- Work to do:
Quote the listing below in its entirety, omitting every image.

[Image-based question entries]
>>>>>

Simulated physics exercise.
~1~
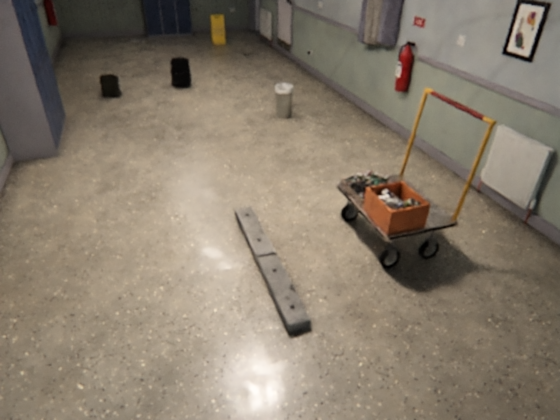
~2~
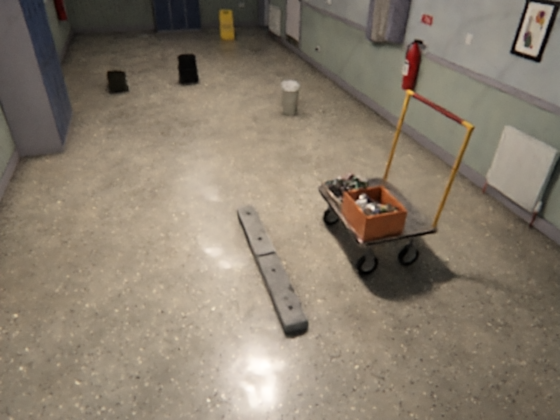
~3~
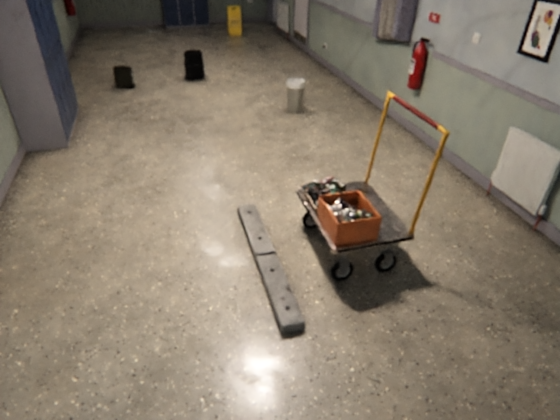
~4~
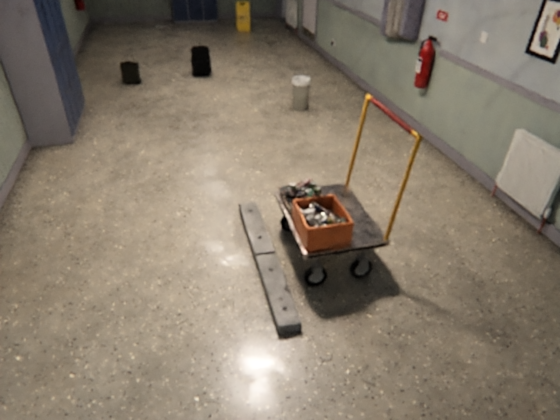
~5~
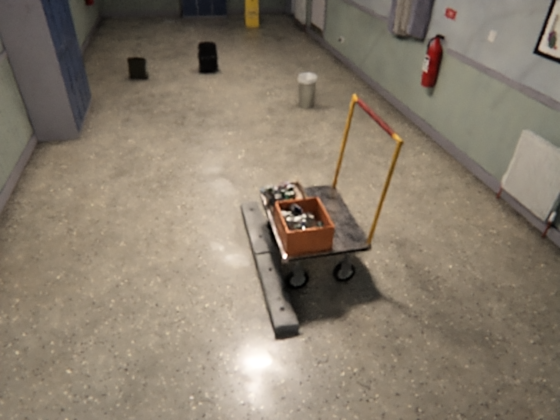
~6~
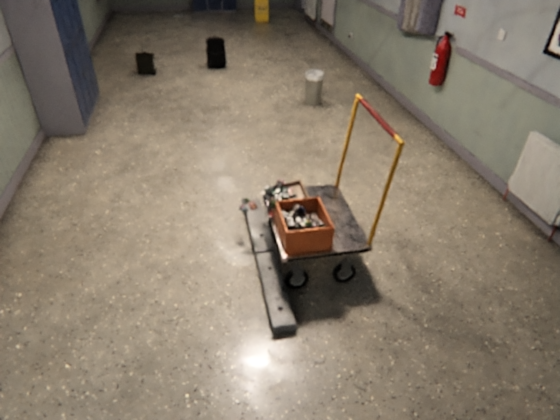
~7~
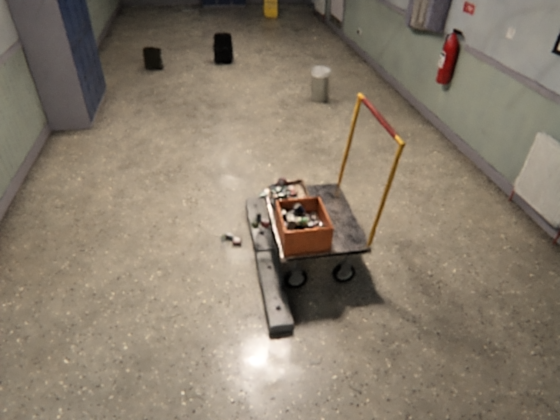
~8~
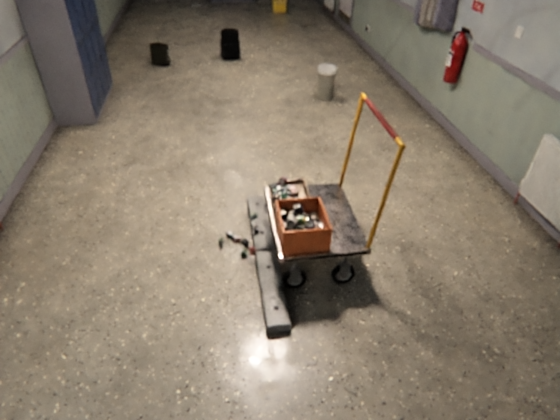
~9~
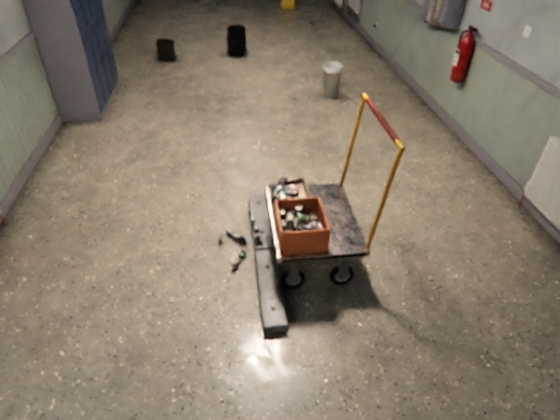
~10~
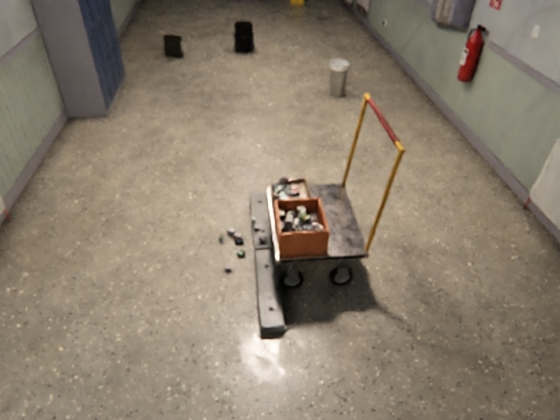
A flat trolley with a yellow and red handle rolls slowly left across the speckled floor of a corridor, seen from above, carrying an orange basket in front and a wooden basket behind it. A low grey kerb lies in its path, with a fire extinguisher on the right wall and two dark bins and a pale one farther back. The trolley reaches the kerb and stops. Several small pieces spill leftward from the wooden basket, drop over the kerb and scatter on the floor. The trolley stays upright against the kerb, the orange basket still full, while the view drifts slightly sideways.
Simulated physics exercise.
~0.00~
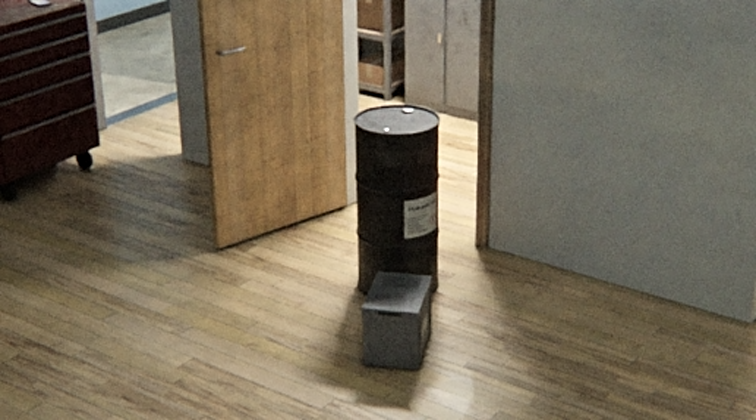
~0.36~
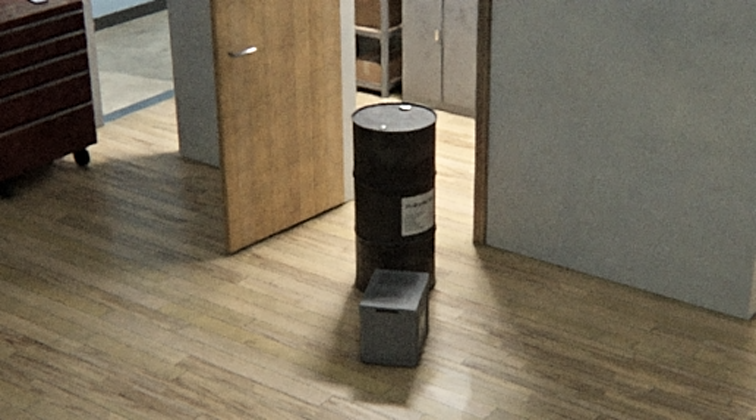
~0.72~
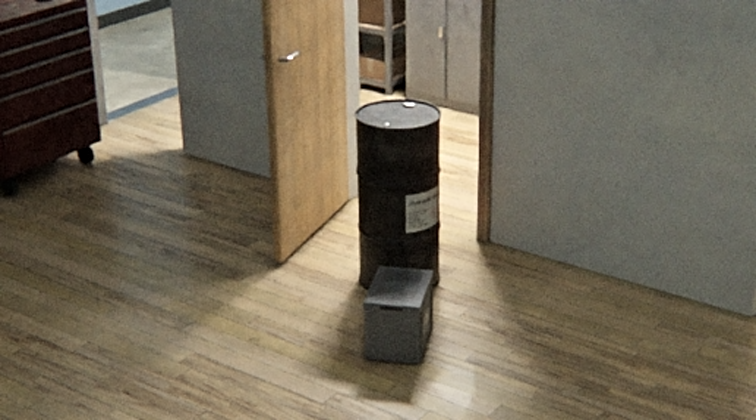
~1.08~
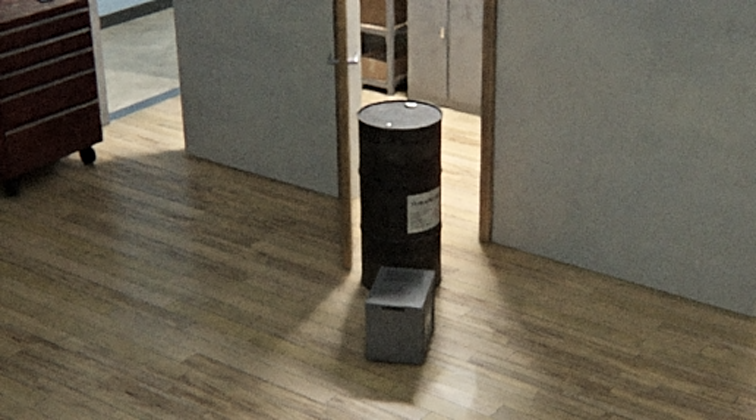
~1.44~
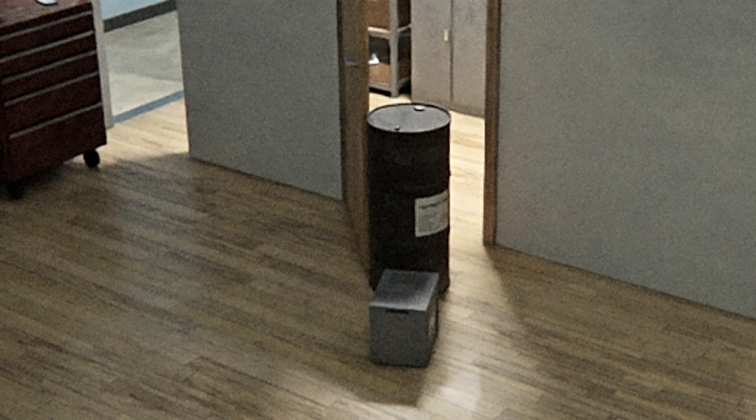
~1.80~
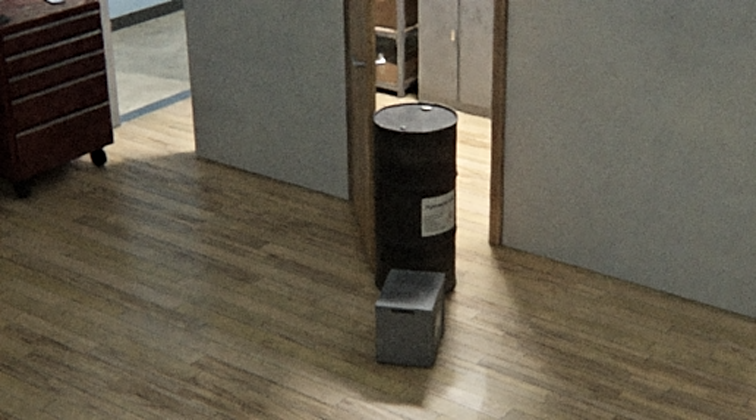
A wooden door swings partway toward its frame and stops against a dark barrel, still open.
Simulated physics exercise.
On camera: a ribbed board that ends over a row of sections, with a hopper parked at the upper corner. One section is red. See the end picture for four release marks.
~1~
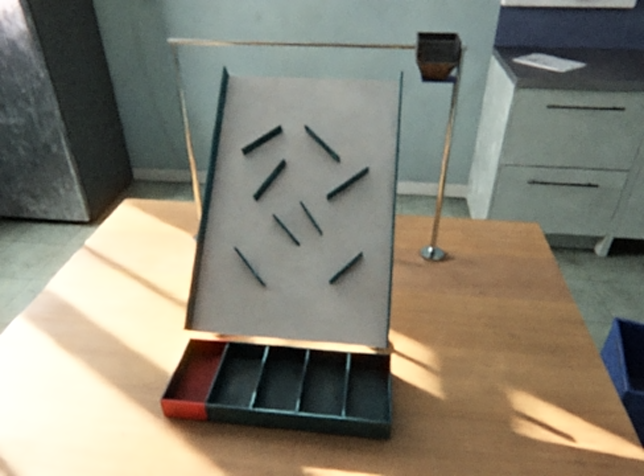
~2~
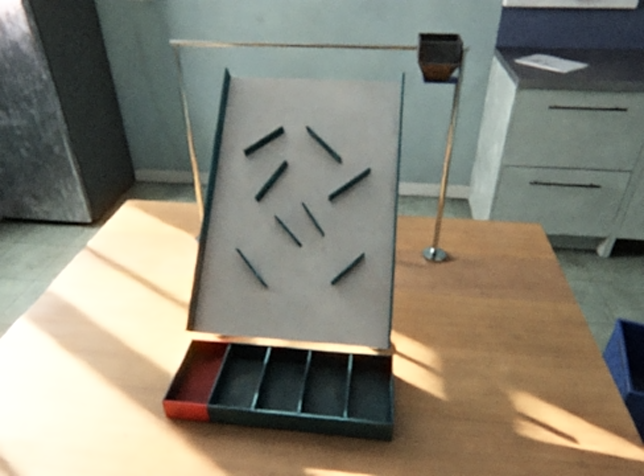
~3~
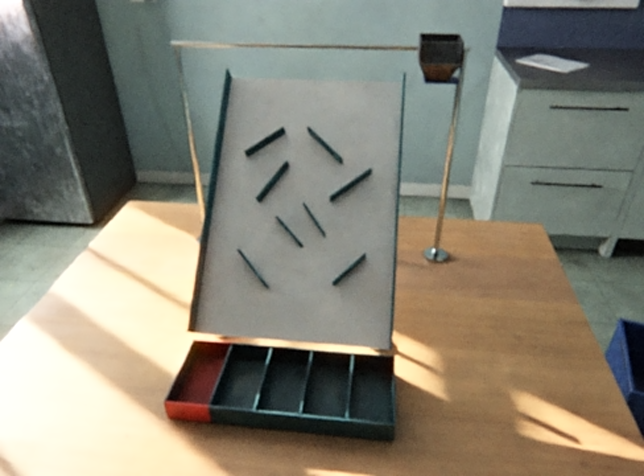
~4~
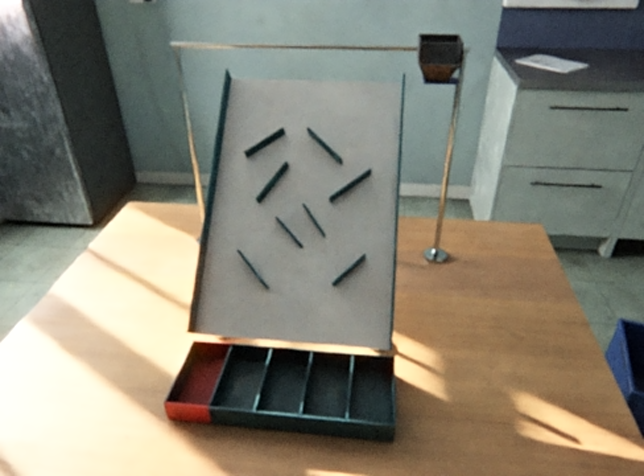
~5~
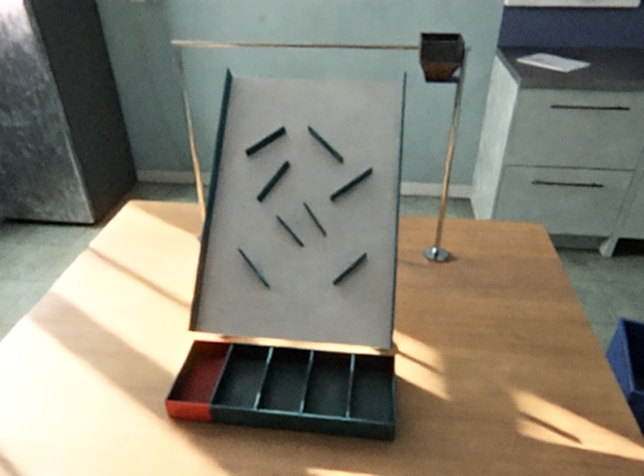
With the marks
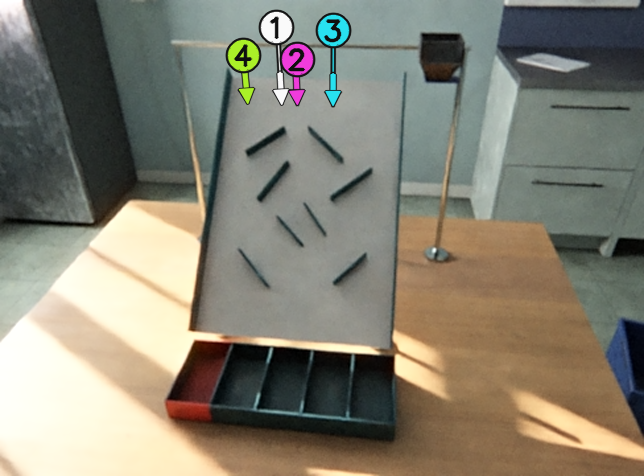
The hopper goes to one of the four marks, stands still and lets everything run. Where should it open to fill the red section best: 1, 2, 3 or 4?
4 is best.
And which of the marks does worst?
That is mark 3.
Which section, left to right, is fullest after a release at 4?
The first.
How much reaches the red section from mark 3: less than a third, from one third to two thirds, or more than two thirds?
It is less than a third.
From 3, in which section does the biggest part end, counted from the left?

<<<<<

- Response for this exercise:
Simulated physics exercise.
~1~
~2~
~3~
~4~
~5~
~6~
~7~
~8~
~9~
~10~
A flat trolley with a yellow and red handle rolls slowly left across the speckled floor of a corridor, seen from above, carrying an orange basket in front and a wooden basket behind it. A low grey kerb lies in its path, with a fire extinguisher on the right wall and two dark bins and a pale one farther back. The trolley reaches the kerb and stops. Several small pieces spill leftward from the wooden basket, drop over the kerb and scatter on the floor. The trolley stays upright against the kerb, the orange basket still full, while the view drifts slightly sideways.
Simulated physics exercise.
~0.00~
~0.36~
~0.72~
~1.08~
~1.44~
~1.80~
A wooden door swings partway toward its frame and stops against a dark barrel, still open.
Simulated physics exercise.
On camera: a ribbed board that ends over a row of sections, with a hopper parked at the upper corner. One section is red. See the end picture for four release marks.
~1~
~2~
~3~
~4~
~5~
With the marks
The hopper goes to one of the four marks, stands still and lets everything run. Where should it open to fill the red section best: 1, 2, 3 or 4?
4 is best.
And which of the marks does worst?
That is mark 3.
Which section, left to right, is fullest after a release at 4?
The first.
How much reaches the red section from mark 3: less than a third, from one third to two thirds, or more than two thirds?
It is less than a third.
From 3, in which section does the biggest part end, counted from the left?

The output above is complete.